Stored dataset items
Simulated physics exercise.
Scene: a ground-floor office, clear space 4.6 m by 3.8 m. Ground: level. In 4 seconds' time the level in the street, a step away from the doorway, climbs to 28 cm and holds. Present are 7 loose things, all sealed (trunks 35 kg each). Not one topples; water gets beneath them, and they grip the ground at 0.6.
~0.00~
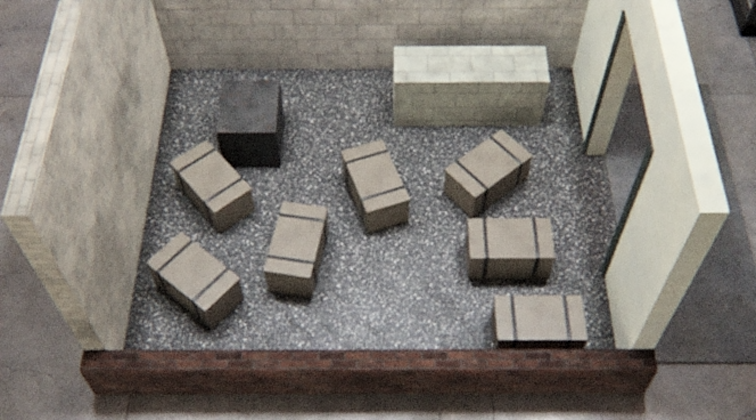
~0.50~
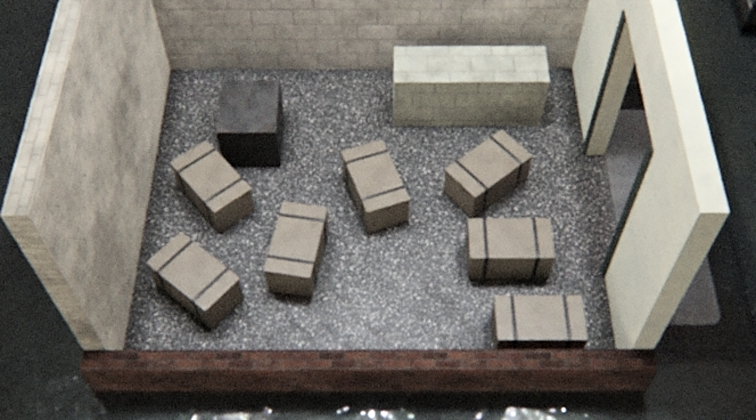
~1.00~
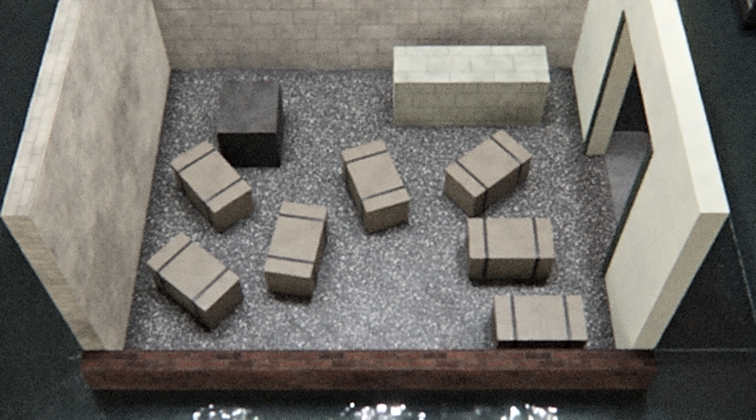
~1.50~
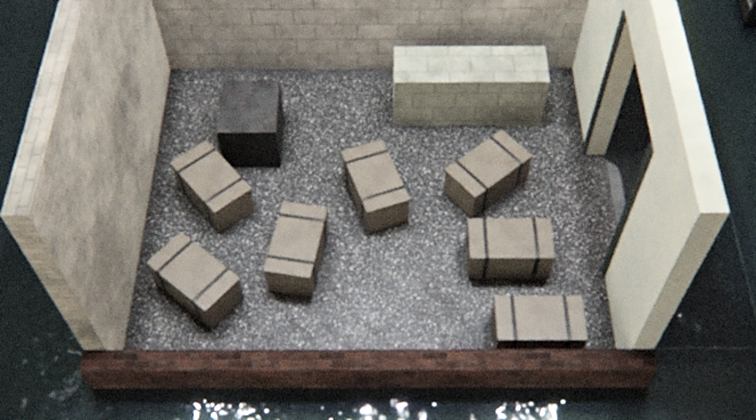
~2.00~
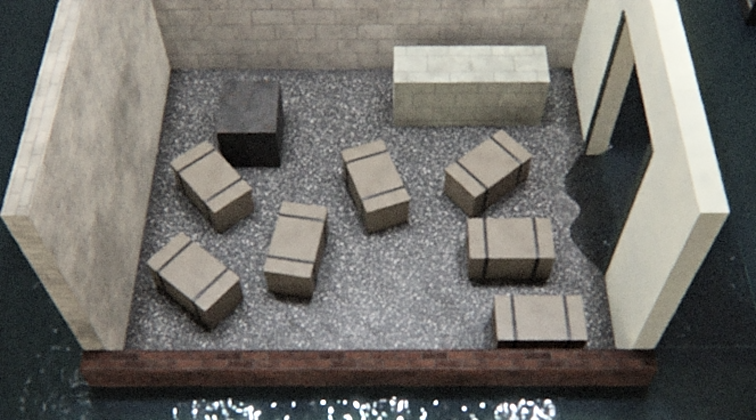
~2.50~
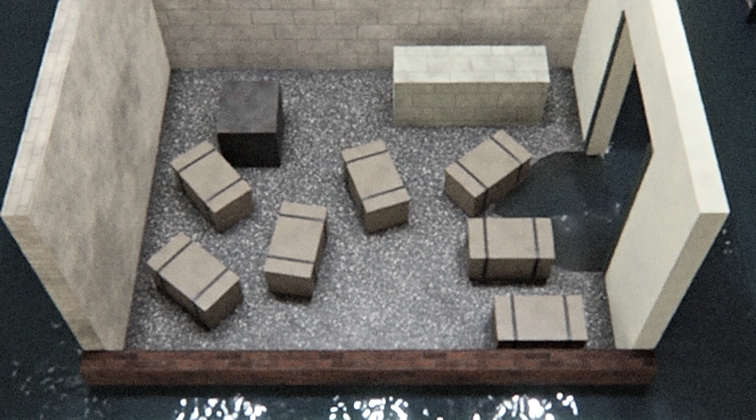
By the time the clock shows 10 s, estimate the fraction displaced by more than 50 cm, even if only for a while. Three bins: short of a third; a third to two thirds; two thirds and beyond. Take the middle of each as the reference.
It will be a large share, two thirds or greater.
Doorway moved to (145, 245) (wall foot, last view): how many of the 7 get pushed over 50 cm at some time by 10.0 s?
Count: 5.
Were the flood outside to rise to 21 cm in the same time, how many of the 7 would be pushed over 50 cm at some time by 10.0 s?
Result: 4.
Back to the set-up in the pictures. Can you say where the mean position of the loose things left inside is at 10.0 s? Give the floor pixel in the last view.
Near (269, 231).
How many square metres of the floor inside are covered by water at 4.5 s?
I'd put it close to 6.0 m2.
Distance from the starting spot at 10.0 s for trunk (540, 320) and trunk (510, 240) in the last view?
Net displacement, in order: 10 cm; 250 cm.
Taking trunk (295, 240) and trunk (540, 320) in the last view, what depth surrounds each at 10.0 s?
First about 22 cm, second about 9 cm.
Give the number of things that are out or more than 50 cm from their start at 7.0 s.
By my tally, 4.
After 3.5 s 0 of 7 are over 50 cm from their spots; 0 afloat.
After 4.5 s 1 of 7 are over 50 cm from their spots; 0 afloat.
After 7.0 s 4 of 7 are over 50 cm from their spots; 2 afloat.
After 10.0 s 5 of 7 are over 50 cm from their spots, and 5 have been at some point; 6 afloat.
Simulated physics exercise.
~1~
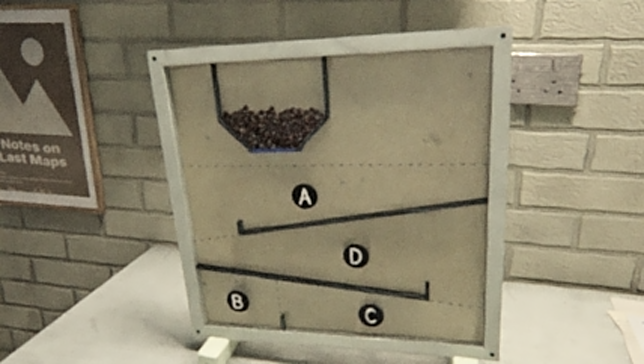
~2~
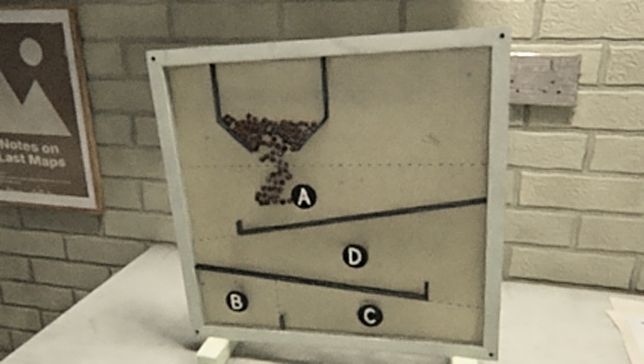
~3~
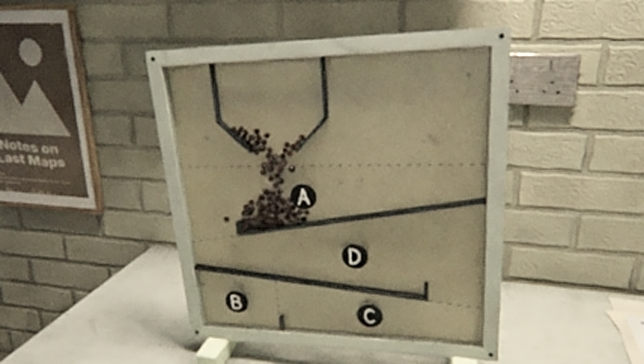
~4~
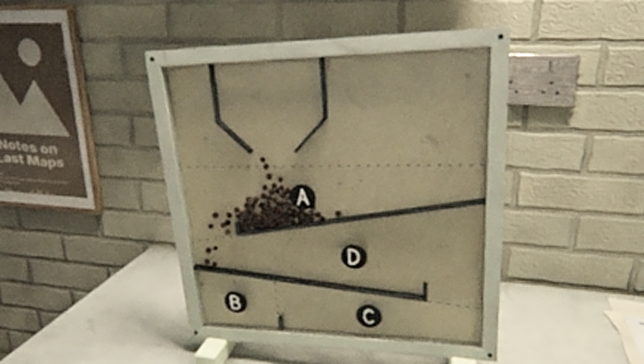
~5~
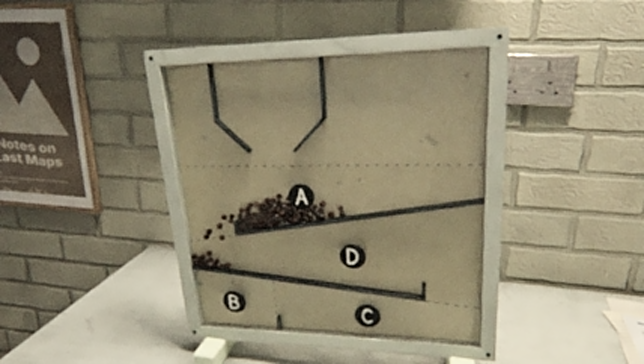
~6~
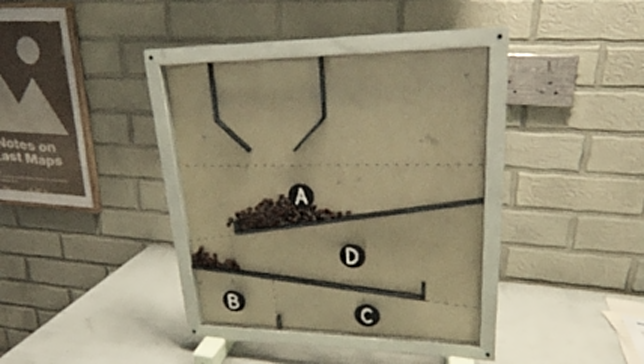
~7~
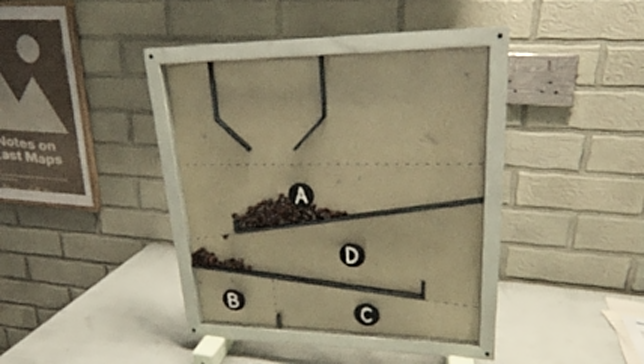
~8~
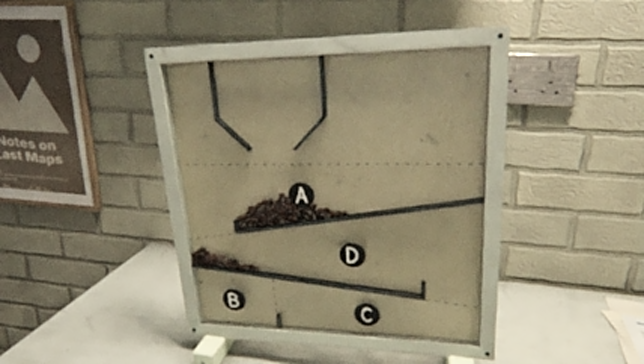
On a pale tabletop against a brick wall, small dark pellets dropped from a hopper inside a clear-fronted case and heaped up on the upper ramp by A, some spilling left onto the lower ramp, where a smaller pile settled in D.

WHAT THE EXERCISE ASKS: Locate "Taking trunk (295, 240)" in the entries above. Copy, exactly and only, the lines from that line to the end, leaving out the pictures.

OUTPUT FOR THIS EXERCISE:
Taking trunk (295, 240) and trunk (540, 320) in the last view, what depth surrounds each at 10.0 s?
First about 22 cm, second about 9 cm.
Give the number of things that are out or more than 50 cm from their start at 7.0 s.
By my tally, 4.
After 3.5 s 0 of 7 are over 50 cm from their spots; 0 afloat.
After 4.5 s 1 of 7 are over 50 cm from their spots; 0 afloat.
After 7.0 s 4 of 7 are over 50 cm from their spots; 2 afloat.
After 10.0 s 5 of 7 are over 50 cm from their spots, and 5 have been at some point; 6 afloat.
Simulated physics exercise.
~1~
~2~
~3~
~4~
~5~
~6~
~7~
~8~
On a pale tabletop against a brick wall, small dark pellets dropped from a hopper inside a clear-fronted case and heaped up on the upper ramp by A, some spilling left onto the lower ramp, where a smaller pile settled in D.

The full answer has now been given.